--- Items from a dataset ---
++++++++++

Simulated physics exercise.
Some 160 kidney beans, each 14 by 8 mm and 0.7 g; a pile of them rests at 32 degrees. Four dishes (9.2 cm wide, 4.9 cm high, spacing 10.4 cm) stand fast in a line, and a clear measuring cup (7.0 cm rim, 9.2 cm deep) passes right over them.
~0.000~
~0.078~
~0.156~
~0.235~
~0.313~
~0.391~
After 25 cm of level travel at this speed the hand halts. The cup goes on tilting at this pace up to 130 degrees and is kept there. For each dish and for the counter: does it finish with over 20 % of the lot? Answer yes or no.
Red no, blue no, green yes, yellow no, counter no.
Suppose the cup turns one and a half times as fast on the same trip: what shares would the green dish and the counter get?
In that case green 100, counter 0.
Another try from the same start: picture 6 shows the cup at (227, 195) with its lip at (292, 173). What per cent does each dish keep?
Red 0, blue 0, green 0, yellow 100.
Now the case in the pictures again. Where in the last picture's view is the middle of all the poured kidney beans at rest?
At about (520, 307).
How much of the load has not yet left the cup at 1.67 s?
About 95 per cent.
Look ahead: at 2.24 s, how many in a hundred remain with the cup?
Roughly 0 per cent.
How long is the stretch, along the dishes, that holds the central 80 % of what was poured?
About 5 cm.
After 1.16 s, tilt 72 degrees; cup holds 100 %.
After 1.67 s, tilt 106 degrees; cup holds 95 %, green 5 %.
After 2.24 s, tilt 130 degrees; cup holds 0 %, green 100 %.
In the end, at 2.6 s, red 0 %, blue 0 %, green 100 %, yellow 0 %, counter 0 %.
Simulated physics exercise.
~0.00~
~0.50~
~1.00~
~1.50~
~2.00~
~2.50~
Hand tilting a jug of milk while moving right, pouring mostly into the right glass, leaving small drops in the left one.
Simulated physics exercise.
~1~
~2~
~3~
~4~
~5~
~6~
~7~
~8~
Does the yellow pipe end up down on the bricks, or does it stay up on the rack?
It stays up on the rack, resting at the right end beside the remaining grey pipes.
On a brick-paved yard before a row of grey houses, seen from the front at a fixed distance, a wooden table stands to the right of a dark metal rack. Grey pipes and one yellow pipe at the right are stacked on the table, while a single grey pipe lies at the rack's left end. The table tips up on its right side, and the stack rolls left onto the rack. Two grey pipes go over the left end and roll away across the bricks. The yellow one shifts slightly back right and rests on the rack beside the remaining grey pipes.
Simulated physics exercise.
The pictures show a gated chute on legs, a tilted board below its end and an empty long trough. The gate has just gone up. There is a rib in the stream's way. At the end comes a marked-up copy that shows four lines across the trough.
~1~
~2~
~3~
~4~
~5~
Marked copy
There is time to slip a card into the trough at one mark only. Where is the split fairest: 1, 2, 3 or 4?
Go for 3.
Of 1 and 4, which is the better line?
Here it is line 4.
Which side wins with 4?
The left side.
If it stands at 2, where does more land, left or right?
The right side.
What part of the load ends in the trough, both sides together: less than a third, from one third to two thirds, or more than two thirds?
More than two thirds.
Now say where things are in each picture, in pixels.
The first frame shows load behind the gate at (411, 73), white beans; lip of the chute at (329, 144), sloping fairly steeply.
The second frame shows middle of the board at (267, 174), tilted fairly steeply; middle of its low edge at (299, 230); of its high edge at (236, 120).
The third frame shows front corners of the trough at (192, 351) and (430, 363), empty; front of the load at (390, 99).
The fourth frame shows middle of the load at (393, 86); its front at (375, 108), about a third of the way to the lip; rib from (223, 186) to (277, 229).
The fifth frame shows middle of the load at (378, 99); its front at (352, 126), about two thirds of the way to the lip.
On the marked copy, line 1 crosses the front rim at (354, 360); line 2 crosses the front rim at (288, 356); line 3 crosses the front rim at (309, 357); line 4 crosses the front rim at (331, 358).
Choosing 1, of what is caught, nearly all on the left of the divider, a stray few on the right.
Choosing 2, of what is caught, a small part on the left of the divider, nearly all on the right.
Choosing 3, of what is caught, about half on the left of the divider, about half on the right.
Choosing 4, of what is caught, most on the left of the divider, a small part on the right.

++++++++++

--- Your goal ---
Return all the data exactly as given.

--- Task output ---
Simulated physics exercise.
Some 160 kidney beans, each 14 by 8 mm and 0.7 g; a pile of them rests at 32 degrees. Four dishes (9.2 cm wide, 4.9 cm high, spacing 10.4 cm) stand fast in a line, and a clear measuring cup (7.0 cm rim, 9.2 cm deep) passes right over them.
~0.000~
~0.078~
~0.156~
~0.235~
~0.313~
~0.391~
After 25 cm of level travel at this speed the hand halts. The cup goes on tilting at this pace up to 130 degrees and is kept there. For each dish and for the counter: does it finish with over 20 % of the lot? Answer yes or no.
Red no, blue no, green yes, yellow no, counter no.
Suppose the cup turns one and a half times as fast on the same trip: what shares would the green dish and the counter get?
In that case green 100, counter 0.
Another try from the same start: picture 6 shows the cup at (227, 195) with its lip at (292, 173). What per cent does each dish keep?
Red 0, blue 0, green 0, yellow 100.
Now the case in the pictures again. Where in the last picture's view is the middle of all the poured kidney beans at rest?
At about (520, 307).
How much of the load has not yet left the cup at 1.67 s?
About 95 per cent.
Look ahead: at 2.24 s, how many in a hundred remain with the cup?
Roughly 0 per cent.
How long is the stretch, along the dishes, that holds the central 80 % of what was poured?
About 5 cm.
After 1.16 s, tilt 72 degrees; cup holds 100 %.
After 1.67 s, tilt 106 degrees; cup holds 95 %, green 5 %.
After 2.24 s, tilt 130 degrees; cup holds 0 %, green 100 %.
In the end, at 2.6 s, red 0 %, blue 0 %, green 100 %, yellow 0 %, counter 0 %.
Simulated physics exercise.
~0.00~
~0.50~
~1.00~
~1.50~
~2.00~
~2.50~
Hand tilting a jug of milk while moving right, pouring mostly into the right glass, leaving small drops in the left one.
Simulated physics exercise.
~1~
~2~
~3~
~4~
~5~
~6~
~7~
~8~
Does the yellow pipe end up down on the bricks, or does it stay up on the rack?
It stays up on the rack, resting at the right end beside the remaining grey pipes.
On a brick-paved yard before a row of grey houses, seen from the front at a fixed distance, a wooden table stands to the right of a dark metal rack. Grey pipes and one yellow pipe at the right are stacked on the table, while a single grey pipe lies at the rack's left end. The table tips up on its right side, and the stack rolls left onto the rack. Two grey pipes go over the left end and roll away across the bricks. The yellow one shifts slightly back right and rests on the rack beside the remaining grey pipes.
Simulated physics exercise.
The pictures show a gated chute on legs, a tilted board below its end and an empty long trough. The gate has just gone up. There is a rib in the stream's way. At the end comes a marked-up copy that shows four lines across the trough.
~1~
~2~
~3~
~4~
~5~
Marked copy
There is time to slip a card into the trough at one mark only. Where is the split fairest: 1, 2, 3 or 4?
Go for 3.
Of 1 and 4, which is the better line?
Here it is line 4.
Which side wins with 4?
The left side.
If it stands at 2, where does more land, left or right?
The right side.
What part of the load ends in the trough, both sides together: less than a third, from one third to two thirds, or more than two thirds?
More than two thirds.
Now say where things are in each picture, in pixels.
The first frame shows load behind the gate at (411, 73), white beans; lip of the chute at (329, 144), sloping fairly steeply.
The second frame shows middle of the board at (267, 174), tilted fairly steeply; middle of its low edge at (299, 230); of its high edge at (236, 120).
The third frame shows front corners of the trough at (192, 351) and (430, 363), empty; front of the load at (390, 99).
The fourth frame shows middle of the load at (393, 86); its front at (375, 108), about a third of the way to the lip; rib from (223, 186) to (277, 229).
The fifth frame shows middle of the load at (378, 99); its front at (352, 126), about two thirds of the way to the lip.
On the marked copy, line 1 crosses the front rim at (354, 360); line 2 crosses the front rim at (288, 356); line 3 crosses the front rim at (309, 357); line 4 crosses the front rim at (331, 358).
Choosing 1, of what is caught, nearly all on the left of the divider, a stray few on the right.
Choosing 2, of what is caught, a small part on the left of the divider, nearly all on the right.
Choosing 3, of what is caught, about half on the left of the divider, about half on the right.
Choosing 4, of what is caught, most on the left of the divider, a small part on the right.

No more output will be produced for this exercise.